═══ Supplied data

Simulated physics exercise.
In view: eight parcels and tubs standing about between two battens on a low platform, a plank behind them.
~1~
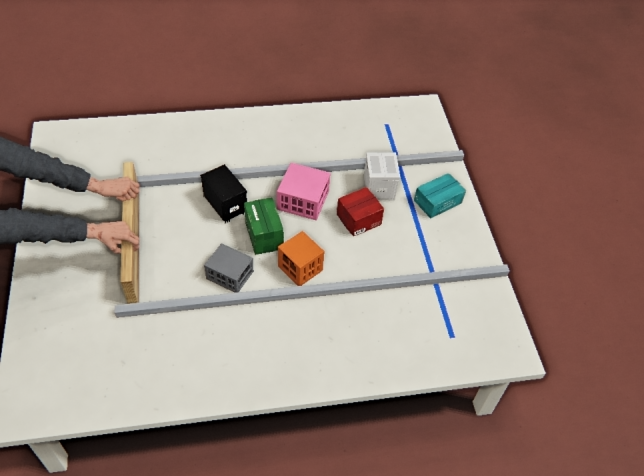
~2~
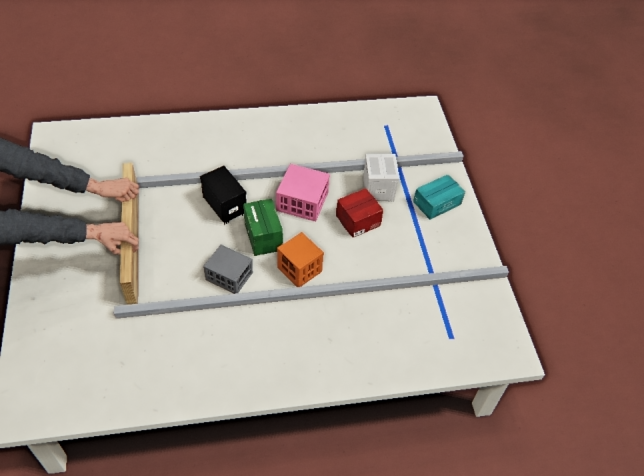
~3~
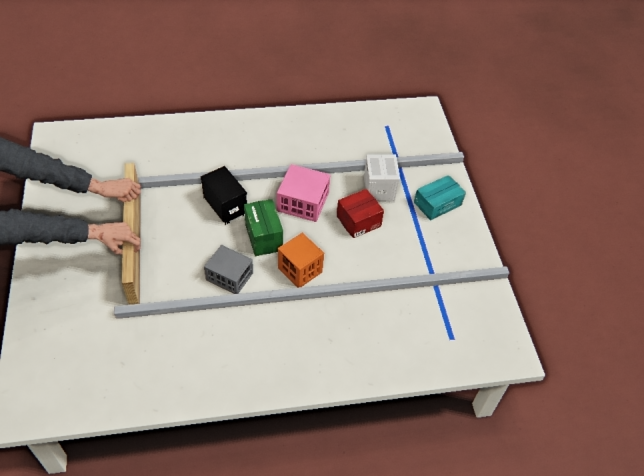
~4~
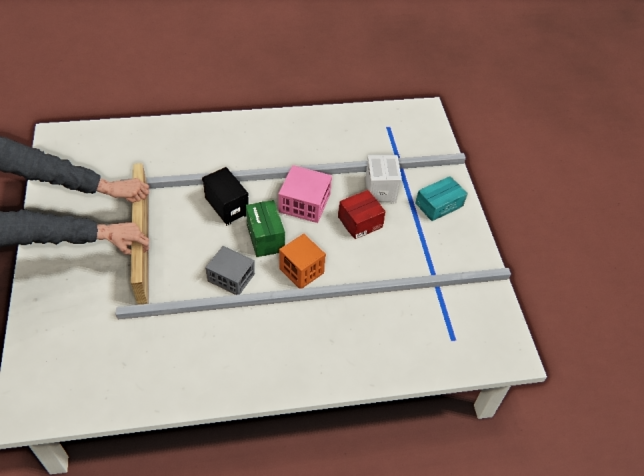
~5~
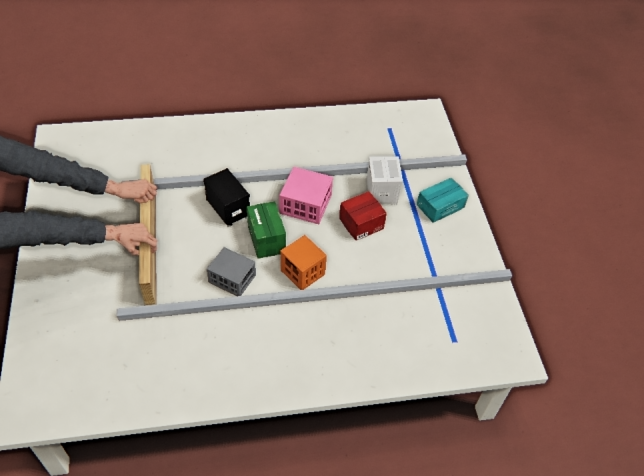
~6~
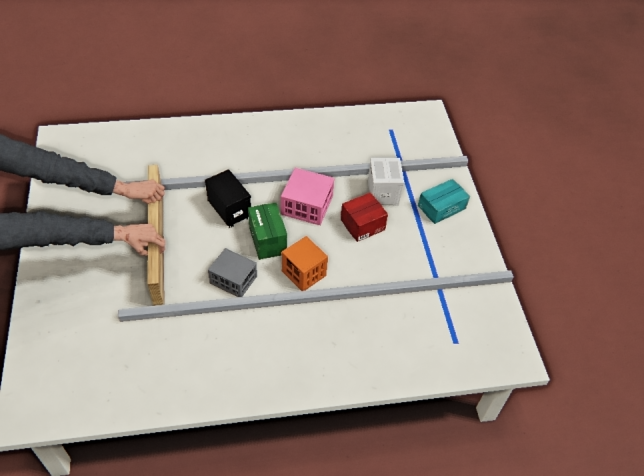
Two hands slide a wooden plank slightly right across a table toward several colourful containers.
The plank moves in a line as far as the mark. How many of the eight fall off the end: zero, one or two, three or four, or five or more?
As it turns out, the number that fall off is one or two.
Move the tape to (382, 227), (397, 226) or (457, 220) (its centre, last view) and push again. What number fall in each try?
The counts: 0, 0 and 5.
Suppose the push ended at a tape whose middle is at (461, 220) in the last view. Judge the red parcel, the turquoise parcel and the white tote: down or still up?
The red parcel falls; the turquoise parcel goes over; the white tote drops off.
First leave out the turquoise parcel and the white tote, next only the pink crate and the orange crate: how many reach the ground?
Fallen: 0, and 1 in the other try.
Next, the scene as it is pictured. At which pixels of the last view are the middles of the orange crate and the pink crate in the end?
Near (479, 237) and (457, 180).
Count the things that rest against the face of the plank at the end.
That makes 3.
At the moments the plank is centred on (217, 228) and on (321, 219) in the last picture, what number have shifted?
By then 2, and 7.
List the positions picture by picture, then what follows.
In the first frame, turquoise parcel (440, 195); white tote (381, 177); red parcel (360, 212); plank (131, 231); tape (416, 218).
In the second frame, white tote (380, 178); plank (130, 232).
In the third frame, red parcel (360, 213); black tote (225, 195).
In the fourth frame, turquoise parcel (441, 198); pink crate (305, 194).
In the fifth frame, white tote (384, 181); green parcel (266, 230).
In the sixth frame, turquoise parcel (444, 201); white tote (385, 182); red parcel (364, 217); plank (156, 234); tape (420, 224).
A little later, none off yet; turquoise parcel at rest near (444, 201); white tote at rest near (385, 182); red parcel at rest near (364, 217).
Next, none off yet; turquoise parcel at rest near (444, 201); white tote moving near (386, 182); red parcel shifted a little near (373, 218).
Later still, none off yet; turquoise parcel shifted a little near (454, 207); white tote shifted well along near (445, 174); red parcel shifted about its own width near (418, 216).
When it is over, the number that fall off is one or two; down, white tote and turquoise parcel.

══════

# What you need to do
Take the lines from the one containing "At the moments" to the last line of the material above and write them out exactly.

# Output of the exercise
At the moments the plank is centred on (217, 228) and on (321, 219) in the last picture, what number have shifted?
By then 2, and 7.
List the positions picture by picture, then what follows.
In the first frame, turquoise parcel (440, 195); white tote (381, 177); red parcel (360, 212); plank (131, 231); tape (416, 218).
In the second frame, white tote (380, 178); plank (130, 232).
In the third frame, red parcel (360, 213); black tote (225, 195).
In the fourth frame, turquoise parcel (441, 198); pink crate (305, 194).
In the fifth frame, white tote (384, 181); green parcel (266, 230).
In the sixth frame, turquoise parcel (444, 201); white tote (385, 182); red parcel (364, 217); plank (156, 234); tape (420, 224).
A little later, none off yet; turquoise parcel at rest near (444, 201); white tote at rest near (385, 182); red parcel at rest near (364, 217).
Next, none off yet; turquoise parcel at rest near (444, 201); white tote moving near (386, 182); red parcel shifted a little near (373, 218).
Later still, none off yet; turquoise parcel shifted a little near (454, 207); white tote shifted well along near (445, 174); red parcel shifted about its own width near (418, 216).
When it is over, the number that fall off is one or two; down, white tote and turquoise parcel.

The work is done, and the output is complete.